▶ [REQUIRED WORK]
Reproduce the entire listing word for word.

▶ [EXTRACTED ENTRIES]
··········

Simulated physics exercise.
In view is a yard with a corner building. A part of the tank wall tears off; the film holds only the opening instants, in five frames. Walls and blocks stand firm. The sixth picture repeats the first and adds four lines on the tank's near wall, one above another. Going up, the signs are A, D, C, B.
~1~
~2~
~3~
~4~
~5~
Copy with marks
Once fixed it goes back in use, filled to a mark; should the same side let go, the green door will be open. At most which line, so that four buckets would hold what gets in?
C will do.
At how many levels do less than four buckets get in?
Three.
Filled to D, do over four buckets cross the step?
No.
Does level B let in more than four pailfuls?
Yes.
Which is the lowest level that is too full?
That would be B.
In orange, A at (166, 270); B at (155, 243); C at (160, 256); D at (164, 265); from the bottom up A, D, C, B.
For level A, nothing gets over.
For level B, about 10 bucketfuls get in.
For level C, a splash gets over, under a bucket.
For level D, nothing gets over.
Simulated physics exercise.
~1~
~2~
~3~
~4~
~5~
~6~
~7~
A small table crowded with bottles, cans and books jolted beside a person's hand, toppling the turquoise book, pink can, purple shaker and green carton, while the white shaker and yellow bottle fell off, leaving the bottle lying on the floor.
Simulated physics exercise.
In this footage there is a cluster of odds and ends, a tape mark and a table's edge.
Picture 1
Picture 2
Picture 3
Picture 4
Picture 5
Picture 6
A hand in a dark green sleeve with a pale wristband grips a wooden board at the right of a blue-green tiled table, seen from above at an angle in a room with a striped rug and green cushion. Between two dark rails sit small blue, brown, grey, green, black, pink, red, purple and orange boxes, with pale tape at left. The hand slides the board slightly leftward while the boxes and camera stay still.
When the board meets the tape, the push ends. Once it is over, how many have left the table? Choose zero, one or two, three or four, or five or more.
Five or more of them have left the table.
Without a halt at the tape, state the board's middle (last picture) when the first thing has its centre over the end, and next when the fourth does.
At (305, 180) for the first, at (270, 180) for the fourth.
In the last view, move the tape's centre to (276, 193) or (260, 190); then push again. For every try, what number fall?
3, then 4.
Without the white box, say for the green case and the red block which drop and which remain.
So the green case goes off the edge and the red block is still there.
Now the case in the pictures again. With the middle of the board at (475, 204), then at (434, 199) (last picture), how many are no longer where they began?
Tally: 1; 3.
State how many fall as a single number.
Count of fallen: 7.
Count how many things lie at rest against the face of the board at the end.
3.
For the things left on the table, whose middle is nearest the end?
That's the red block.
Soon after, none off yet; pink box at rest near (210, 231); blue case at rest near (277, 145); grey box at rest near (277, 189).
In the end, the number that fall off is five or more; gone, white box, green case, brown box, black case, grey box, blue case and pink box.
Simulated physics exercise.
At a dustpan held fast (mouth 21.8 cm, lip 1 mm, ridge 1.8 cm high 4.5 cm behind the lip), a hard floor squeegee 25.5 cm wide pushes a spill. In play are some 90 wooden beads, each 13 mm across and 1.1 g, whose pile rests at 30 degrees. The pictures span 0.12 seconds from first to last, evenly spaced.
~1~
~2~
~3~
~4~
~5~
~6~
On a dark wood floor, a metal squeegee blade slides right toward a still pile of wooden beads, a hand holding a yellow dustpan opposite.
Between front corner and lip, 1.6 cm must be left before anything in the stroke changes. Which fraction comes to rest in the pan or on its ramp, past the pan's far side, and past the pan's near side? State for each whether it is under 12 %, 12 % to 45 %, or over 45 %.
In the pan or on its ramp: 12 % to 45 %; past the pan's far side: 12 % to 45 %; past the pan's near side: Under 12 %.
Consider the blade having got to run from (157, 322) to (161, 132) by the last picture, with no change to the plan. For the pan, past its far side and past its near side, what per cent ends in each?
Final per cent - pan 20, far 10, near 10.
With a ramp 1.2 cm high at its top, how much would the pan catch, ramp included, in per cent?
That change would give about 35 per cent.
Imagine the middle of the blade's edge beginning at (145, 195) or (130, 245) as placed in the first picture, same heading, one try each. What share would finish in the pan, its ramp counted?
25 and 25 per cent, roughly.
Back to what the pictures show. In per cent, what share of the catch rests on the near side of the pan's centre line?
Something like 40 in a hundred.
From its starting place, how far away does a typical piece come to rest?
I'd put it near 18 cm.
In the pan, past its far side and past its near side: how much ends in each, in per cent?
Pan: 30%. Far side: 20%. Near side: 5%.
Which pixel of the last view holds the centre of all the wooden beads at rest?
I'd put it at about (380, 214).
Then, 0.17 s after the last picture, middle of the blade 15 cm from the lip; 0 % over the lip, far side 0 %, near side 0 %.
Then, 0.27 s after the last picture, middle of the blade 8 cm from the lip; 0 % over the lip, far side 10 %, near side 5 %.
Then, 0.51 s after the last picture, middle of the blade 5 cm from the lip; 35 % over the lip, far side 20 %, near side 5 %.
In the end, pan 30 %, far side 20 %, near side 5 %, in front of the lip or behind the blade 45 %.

··········

▶ [RESULT BELOW]
Simulated physics exercise.
In view is a yard with a corner building. A part of the tank wall tears off; the film holds only the opening instants, in five frames. Walls and blocks stand firm. The sixth picture repeats the first and adds four lines on the tank's near wall, one above another. Going up, the signs are A, D, C, B.
~1~
~2~
~3~
~4~
~5~
Copy with marks
Once fixed it goes back in use, filled to a mark; should the same side let go, the green door will be open. At most which line, so that four buckets would hold what gets in?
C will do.
At how many levels do less than four buckets get in?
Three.
Filled to D, do over four buckets cross the step?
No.
Does level B let in more than four pailfuls?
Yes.
Which is the lowest level that is too full?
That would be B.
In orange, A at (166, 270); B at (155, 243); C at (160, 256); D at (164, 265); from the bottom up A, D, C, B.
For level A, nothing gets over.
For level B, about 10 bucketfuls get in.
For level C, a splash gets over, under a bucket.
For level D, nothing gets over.
Simulated physics exercise.
~1~
~2~
~3~
~4~
~5~
~6~
~7~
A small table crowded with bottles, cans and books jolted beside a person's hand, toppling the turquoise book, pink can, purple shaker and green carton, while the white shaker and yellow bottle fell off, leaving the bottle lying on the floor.
Simulated physics exercise.
In this footage there is a cluster of odds and ends, a tape mark and a table's edge.
Picture 1
Picture 2
Picture 3
Picture 4
Picture 5
Picture 6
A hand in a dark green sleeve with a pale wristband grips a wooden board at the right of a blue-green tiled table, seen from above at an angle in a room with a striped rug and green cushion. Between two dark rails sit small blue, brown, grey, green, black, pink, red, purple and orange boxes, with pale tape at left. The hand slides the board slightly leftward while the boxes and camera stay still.
When the board meets the tape, the push ends. Once it is over, how many have left the table? Choose zero, one or two, three or four, or five or more.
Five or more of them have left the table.
Without a halt at the tape, state the board's middle (last picture) when the first thing has its centre over the end, and next when the fourth does.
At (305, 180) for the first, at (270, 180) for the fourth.
In the last view, move the tape's centre to (276, 193) or (260, 190); then push again. For every try, what number fall?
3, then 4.
Without the white box, say for the green case and the red block which drop and which remain.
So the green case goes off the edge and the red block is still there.
Now the case in the pictures again. With the middle of the board at (475, 204), then at (434, 199) (last picture), how many are no longer where they began?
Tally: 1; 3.
State how many fall as a single number.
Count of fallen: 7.
Count how many things lie at rest against the face of the board at the end.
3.
For the things left on the table, whose middle is nearest the end?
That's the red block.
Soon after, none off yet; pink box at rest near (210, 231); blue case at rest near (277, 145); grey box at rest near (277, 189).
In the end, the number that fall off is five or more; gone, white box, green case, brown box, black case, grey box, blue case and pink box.
Simulated physics exercise.
At a dustpan held fast (mouth 21.8 cm, lip 1 mm, ridge 1.8 cm high 4.5 cm behind the lip), a hard floor squeegee 25.5 cm wide pushes a spill. In play are some 90 wooden beads, each 13 mm across and 1.1 g, whose pile rests at 30 degrees. The pictures span 0.12 seconds from first to last, evenly spaced.
~1~
~2~
~3~
~4~
~5~
~6~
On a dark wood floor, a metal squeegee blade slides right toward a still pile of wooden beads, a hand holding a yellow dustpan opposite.
Between front corner and lip, 1.6 cm must be left before anything in the stroke changes. Which fraction comes to rest in the pan or on its ramp, past the pan's far side, and past the pan's near side? State for each whether it is under 12 %, 12 % to 45 %, or over 45 %.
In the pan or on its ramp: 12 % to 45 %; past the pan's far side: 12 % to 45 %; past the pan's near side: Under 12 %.
Consider the blade having got to run from (157, 322) to (161, 132) by the last picture, with no change to the plan. For the pan, past its far side and past its near side, what per cent ends in each?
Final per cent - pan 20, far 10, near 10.
With a ramp 1.2 cm high at its top, how much would the pan catch, ramp included, in per cent?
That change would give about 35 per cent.
Imagine the middle of the blade's edge beginning at (145, 195) or (130, 245) as placed in the first picture, same heading, one try each. What share would finish in the pan, its ramp counted?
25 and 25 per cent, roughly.
Back to what the pictures show. In per cent, what share of the catch rests on the near side of the pan's centre line?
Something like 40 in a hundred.
From its starting place, how far away does a typical piece come to rest?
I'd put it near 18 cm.
In the pan, past its far side and past its near side: how much ends in each, in per cent?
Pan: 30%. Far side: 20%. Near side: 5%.
Which pixel of the last view holds the centre of all the wooden beads at rest?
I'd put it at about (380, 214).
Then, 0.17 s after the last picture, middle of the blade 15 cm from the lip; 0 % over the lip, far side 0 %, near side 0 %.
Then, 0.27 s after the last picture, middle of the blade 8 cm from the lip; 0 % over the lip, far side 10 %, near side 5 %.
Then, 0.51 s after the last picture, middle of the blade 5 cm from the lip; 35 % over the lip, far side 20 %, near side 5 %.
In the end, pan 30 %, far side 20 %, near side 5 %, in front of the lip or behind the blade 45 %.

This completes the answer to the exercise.